Goal: Find the number of lines below in which the word "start" appears, and write that number only.
--------------------------------------------------
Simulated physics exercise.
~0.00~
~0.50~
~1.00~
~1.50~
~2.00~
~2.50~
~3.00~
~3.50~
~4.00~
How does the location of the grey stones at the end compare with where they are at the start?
--------------------------------------------------
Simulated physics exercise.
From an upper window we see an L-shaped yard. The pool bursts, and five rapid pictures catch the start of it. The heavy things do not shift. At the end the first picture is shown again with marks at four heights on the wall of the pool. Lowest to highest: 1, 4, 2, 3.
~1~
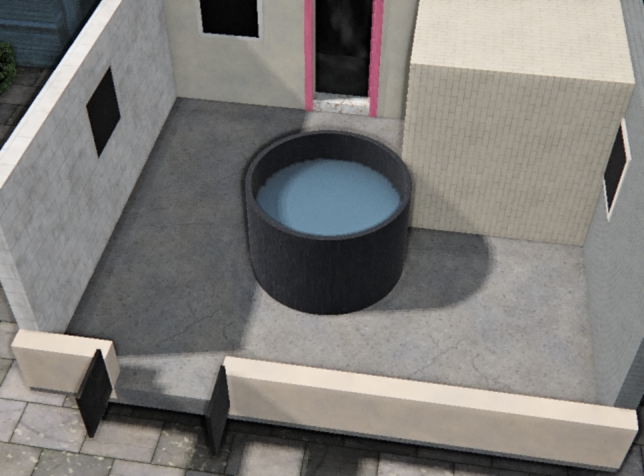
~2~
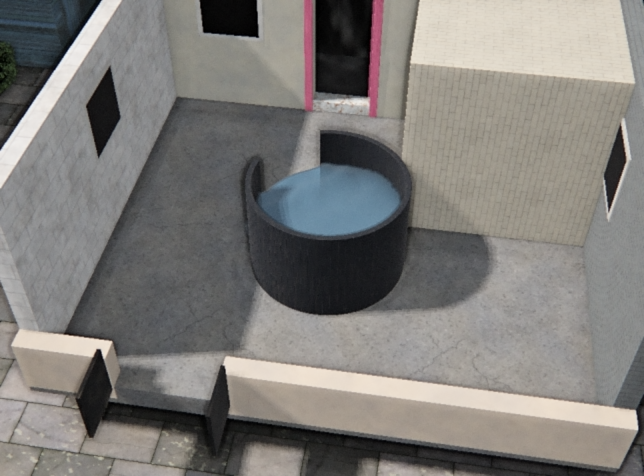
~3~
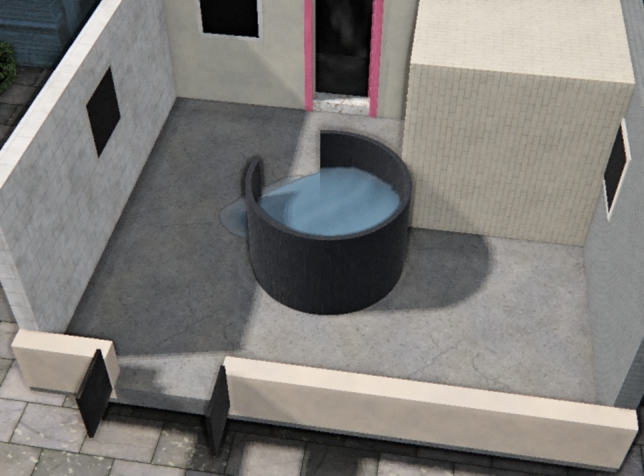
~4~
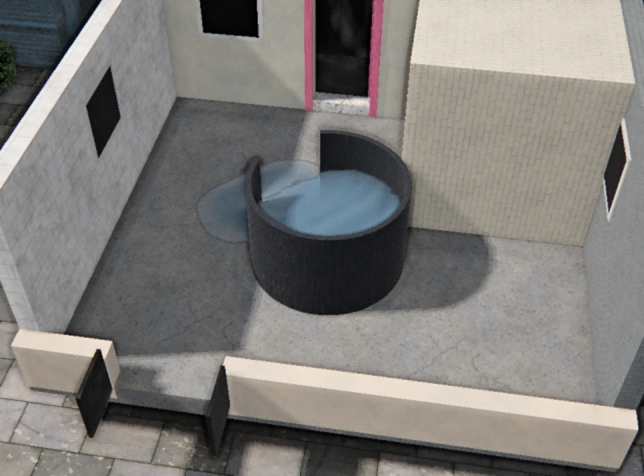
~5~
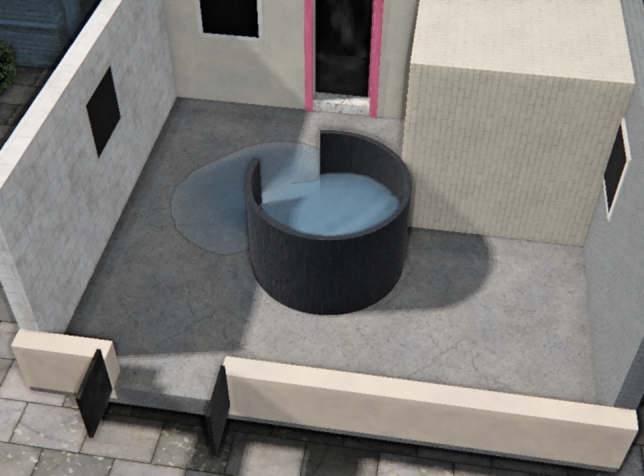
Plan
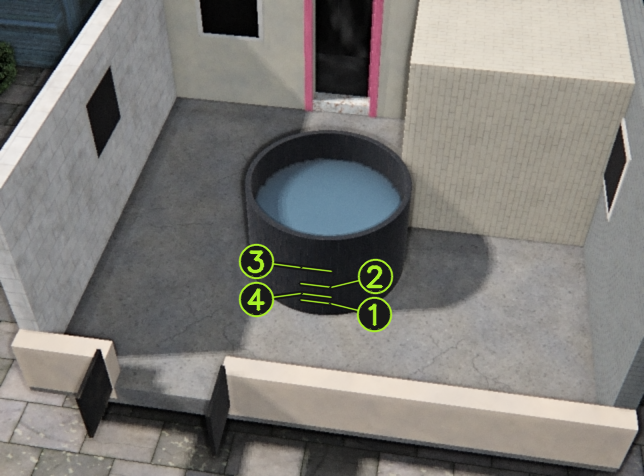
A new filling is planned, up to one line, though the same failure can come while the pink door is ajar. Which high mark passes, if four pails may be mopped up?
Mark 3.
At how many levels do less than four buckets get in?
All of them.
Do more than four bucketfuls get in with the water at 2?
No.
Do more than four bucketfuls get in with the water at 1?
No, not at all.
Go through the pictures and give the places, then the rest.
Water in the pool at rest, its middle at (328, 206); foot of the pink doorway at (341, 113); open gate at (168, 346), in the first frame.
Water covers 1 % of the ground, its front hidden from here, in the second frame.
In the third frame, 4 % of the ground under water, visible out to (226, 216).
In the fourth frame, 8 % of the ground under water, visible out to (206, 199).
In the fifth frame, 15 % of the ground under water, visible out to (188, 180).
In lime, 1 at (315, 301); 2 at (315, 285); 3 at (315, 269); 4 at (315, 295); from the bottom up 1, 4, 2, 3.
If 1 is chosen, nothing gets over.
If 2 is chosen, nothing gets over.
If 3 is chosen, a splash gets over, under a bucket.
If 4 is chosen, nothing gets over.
--------------------------------------------------
Complete answer: 2